• [Work required]
Gather each line of the records where "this" appears.

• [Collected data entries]
========

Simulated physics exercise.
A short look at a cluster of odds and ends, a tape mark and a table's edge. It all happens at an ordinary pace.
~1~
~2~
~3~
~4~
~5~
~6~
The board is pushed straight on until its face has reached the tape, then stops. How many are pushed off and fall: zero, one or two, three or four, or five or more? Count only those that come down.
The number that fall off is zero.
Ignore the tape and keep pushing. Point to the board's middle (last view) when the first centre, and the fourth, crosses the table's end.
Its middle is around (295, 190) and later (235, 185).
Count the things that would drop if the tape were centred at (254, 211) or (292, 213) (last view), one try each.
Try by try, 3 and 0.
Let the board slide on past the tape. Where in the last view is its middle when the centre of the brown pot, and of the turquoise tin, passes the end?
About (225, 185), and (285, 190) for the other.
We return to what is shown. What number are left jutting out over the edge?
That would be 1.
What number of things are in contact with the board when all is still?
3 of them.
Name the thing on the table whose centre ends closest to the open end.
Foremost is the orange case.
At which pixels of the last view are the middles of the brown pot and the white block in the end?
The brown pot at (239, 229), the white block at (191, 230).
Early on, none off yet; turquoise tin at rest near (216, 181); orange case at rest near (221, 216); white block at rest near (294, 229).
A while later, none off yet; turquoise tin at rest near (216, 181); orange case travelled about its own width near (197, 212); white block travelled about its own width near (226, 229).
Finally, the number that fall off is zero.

========

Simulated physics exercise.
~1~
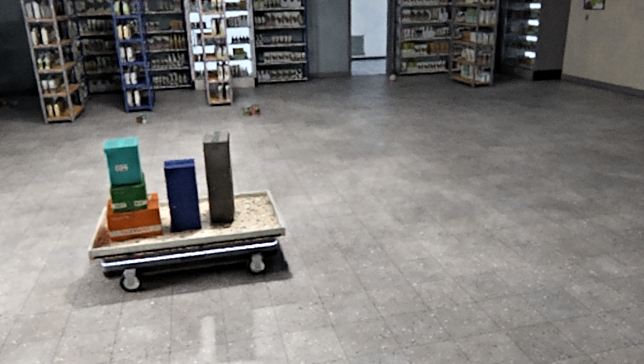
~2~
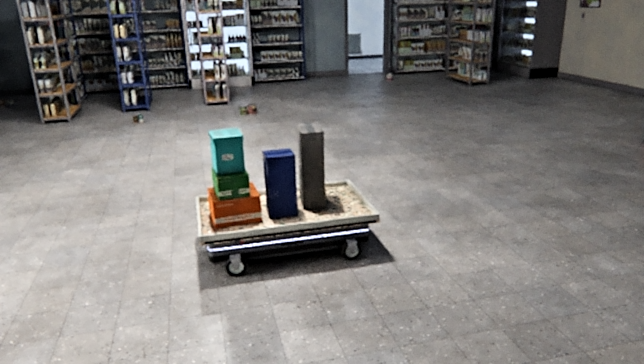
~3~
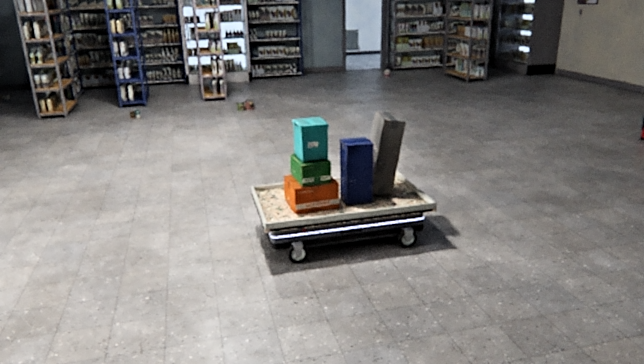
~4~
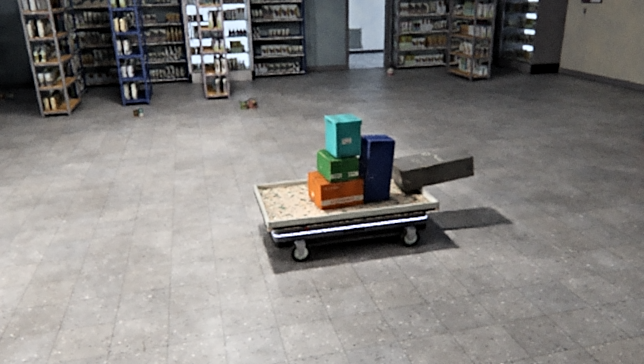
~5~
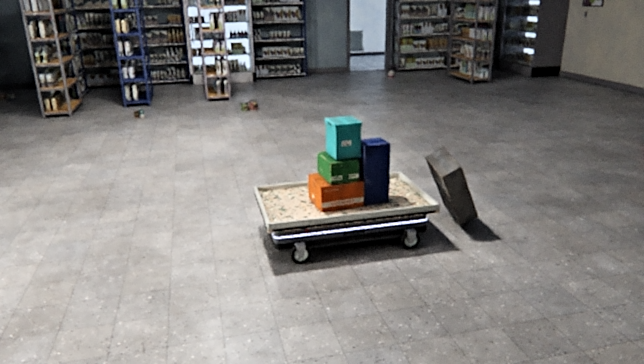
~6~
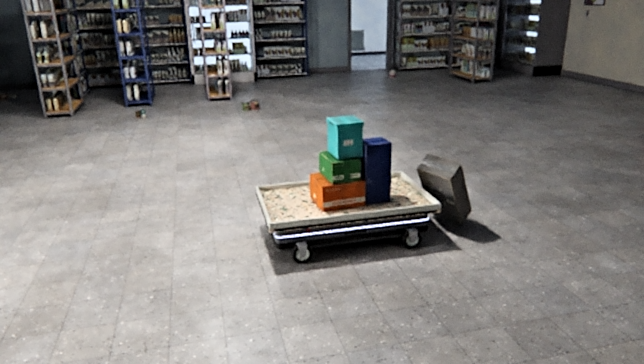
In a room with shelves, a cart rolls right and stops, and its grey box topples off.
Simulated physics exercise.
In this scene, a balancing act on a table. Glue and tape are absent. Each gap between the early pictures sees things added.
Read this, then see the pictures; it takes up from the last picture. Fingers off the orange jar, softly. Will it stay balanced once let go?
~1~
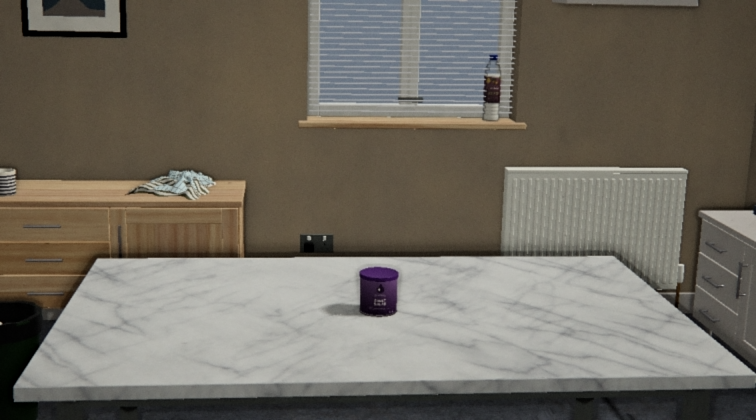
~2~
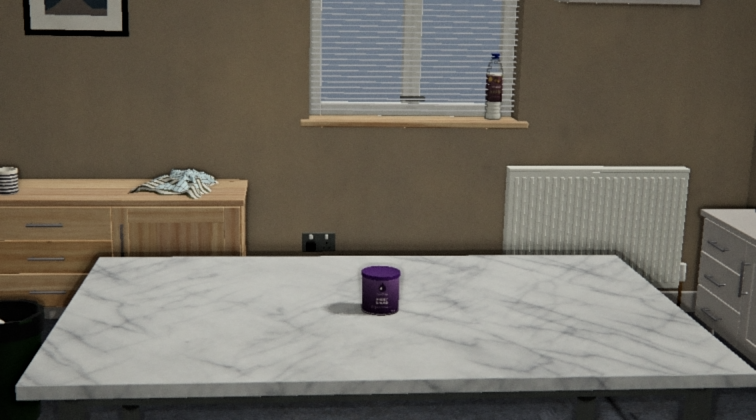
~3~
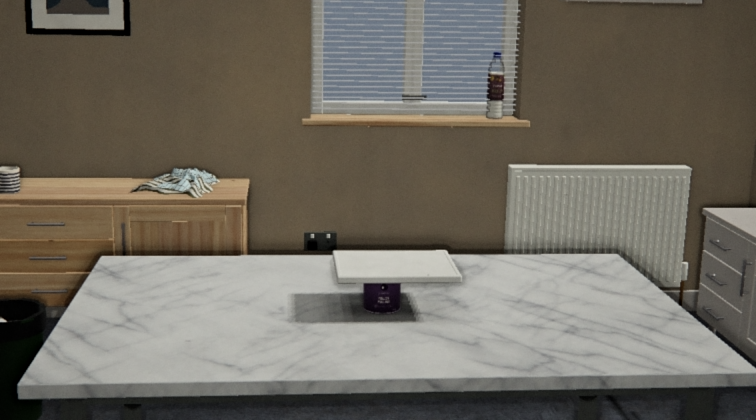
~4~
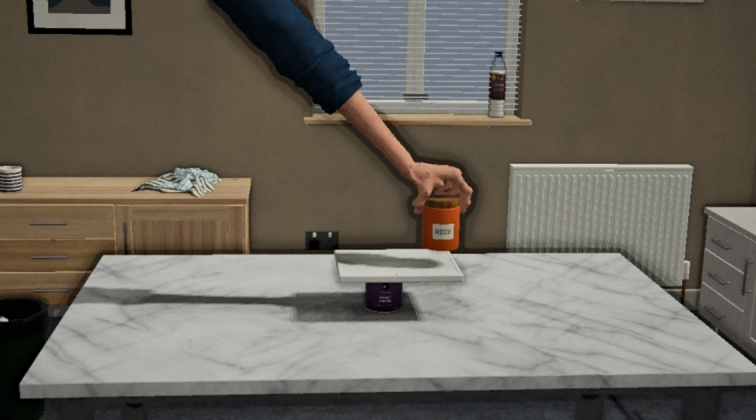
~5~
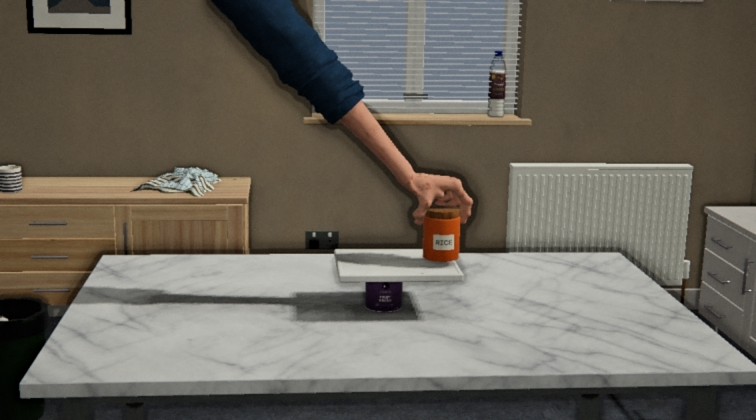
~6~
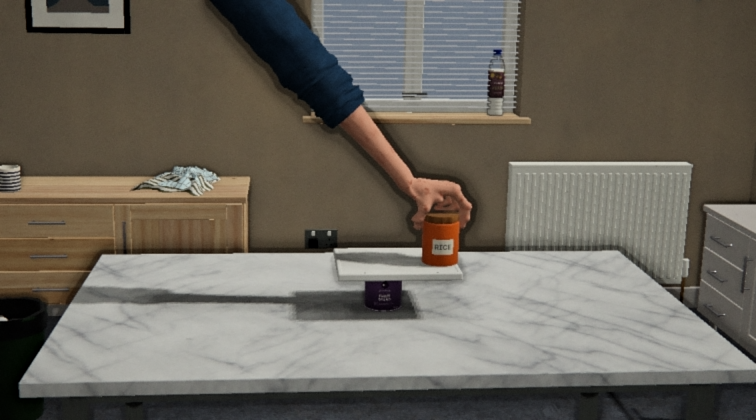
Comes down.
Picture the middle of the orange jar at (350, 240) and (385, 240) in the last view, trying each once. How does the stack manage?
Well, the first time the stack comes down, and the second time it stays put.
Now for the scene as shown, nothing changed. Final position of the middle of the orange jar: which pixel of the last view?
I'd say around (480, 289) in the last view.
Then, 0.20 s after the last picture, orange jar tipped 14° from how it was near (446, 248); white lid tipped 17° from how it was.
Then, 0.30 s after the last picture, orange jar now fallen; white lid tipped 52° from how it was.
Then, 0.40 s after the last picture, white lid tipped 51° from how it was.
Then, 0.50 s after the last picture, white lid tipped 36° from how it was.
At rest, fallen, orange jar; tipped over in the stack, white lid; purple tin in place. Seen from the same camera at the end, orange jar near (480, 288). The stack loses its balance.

========

• [Output of the exercise]
In this scene, a balancing act on a table. Glue and tape are absent. Each gap between the early pictures sees things added.
Read this, then see the pictures; it takes up from the last picture. Fingers off the orange jar, softly. Will it stay balanced once let go?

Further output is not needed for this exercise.